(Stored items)
--- --- ---

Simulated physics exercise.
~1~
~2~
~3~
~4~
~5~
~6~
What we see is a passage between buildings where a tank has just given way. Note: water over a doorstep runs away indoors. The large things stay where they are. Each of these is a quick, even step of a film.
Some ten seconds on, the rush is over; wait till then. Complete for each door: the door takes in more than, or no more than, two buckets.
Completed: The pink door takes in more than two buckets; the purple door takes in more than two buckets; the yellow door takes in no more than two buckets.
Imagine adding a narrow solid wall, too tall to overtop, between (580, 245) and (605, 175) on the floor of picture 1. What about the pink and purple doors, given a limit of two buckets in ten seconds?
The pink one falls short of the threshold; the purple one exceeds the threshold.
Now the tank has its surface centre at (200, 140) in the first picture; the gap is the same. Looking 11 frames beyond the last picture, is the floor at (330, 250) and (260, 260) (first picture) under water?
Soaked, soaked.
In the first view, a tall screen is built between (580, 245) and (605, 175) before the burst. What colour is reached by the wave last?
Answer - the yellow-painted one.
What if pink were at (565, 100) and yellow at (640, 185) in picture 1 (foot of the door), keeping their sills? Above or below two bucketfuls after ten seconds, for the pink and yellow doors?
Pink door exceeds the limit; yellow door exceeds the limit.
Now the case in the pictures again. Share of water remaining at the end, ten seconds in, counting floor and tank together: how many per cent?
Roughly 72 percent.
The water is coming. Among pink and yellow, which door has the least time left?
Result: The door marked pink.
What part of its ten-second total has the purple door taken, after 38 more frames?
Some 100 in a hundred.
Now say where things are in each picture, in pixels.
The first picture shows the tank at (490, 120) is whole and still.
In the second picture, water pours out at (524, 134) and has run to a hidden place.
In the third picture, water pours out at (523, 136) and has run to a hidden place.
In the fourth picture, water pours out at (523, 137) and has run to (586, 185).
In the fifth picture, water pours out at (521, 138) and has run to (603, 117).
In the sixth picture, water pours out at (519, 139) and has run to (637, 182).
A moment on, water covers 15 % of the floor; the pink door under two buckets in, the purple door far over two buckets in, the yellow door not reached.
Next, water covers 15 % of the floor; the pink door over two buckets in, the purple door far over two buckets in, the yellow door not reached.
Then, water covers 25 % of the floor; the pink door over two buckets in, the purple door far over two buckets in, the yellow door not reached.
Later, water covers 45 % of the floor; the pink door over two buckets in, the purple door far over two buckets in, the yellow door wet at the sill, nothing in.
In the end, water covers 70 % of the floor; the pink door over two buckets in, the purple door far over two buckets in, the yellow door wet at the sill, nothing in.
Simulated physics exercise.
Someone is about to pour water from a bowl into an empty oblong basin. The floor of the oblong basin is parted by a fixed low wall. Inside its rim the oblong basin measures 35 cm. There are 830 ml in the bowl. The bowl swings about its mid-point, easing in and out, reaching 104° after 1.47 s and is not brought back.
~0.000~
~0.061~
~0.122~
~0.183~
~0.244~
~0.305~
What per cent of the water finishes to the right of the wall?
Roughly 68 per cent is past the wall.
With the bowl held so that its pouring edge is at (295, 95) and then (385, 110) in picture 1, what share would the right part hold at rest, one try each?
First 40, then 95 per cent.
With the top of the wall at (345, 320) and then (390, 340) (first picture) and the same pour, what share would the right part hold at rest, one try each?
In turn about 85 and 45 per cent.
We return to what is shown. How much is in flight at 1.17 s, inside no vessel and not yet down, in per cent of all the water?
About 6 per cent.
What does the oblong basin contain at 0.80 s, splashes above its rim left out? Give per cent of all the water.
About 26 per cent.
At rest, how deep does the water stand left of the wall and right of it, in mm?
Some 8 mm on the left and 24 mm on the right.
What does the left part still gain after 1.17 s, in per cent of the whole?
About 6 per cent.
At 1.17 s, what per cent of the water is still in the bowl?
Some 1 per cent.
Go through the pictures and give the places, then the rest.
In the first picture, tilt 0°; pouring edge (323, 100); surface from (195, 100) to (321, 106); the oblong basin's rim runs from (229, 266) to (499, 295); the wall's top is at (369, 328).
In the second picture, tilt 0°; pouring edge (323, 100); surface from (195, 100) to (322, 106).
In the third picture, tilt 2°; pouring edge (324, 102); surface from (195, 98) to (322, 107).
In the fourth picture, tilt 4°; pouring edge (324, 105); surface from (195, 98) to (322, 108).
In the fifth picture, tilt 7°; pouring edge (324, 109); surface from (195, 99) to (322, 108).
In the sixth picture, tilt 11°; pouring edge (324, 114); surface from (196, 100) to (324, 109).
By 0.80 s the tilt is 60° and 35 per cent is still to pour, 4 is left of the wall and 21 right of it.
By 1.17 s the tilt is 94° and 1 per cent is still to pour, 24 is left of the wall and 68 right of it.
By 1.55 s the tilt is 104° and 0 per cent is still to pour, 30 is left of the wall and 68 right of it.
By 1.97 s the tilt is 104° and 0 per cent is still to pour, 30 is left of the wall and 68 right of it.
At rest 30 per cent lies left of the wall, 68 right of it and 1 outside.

--- --- ---

Each line must be given again exactly as written above.

■ **Result of this task**:
Simulated physics exercise.
~1~
~2~
~3~
~4~
~5~
~6~
What we see is a passage between buildings where a tank has just given way. Note: water over a doorstep runs away indoors. The large things stay where they are. Each of these is a quick, even step of a film.
Some ten seconds on, the rush is over; wait till then. Complete for each door: the door takes in more than, or no more than, two buckets.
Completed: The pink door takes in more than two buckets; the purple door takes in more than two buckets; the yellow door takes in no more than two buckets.
Imagine adding a narrow solid wall, too tall to overtop, between (580, 245) and (605, 175) on the floor of picture 1. What about the pink and purple doors, given a limit of two buckets in ten seconds?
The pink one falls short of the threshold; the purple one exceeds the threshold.
Now the tank has its surface centre at (200, 140) in the first picture; the gap is the same. Looking 11 frames beyond the last picture, is the floor at (330, 250) and (260, 260) (first picture) under water?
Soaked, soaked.
In the first view, a tall screen is built between (580, 245) and (605, 175) before the burst. What colour is reached by the wave last?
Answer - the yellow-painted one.
What if pink were at (565, 100) and yellow at (640, 185) in picture 1 (foot of the door), keeping their sills? Above or below two bucketfuls after ten seconds, for the pink and yellow doors?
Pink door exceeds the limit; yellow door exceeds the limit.
Now the case in the pictures again. Share of water remaining at the end, ten seconds in, counting floor and tank together: how many per cent?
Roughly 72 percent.
The water is coming. Among pink and yellow, which door has the least time left?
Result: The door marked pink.
What part of its ten-second total has the purple door taken, after 38 more frames?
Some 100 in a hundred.
Now say where things are in each picture, in pixels.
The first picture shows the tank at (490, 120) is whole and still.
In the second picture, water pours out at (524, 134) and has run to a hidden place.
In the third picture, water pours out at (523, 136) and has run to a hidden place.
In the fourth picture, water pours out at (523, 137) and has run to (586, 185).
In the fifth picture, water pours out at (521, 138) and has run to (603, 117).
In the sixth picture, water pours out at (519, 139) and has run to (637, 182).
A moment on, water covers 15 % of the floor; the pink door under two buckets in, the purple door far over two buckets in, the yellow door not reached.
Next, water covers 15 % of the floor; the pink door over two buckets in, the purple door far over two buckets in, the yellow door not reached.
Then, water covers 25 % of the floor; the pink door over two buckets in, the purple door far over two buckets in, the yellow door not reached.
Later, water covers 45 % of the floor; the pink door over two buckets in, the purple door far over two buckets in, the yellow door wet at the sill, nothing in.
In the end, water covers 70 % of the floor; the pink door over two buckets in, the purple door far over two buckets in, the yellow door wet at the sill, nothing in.
Simulated physics exercise.
Someone is about to pour water from a bowl into an empty oblong basin. The floor of the oblong basin is parted by a fixed low wall. Inside its rim the oblong basin measures 35 cm. There are 830 ml in the bowl. The bowl swings about its mid-point, easing in and out, reaching 104° after 1.47 s and is not brought back.
~0.000~
~0.061~
~0.122~
~0.183~
~0.244~
~0.305~
What per cent of the water finishes to the right of the wall?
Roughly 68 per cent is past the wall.
With the bowl held so that its pouring edge is at (295, 95) and then (385, 110) in picture 1, what share would the right part hold at rest, one try each?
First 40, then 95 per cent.
With the top of the wall at (345, 320) and then (390, 340) (first picture) and the same pour, what share would the right part hold at rest, one try each?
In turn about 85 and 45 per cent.
We return to what is shown. How much is in flight at 1.17 s, inside no vessel and not yet down, in per cent of all the water?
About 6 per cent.
What does the oblong basin contain at 0.80 s, splashes above its rim left out? Give per cent of all the water.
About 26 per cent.
At rest, how deep does the water stand left of the wall and right of it, in mm?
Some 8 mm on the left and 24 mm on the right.
What does the left part still gain after 1.17 s, in per cent of the whole?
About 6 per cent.
At 1.17 s, what per cent of the water is still in the bowl?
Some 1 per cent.
Go through the pictures and give the places, then the rest.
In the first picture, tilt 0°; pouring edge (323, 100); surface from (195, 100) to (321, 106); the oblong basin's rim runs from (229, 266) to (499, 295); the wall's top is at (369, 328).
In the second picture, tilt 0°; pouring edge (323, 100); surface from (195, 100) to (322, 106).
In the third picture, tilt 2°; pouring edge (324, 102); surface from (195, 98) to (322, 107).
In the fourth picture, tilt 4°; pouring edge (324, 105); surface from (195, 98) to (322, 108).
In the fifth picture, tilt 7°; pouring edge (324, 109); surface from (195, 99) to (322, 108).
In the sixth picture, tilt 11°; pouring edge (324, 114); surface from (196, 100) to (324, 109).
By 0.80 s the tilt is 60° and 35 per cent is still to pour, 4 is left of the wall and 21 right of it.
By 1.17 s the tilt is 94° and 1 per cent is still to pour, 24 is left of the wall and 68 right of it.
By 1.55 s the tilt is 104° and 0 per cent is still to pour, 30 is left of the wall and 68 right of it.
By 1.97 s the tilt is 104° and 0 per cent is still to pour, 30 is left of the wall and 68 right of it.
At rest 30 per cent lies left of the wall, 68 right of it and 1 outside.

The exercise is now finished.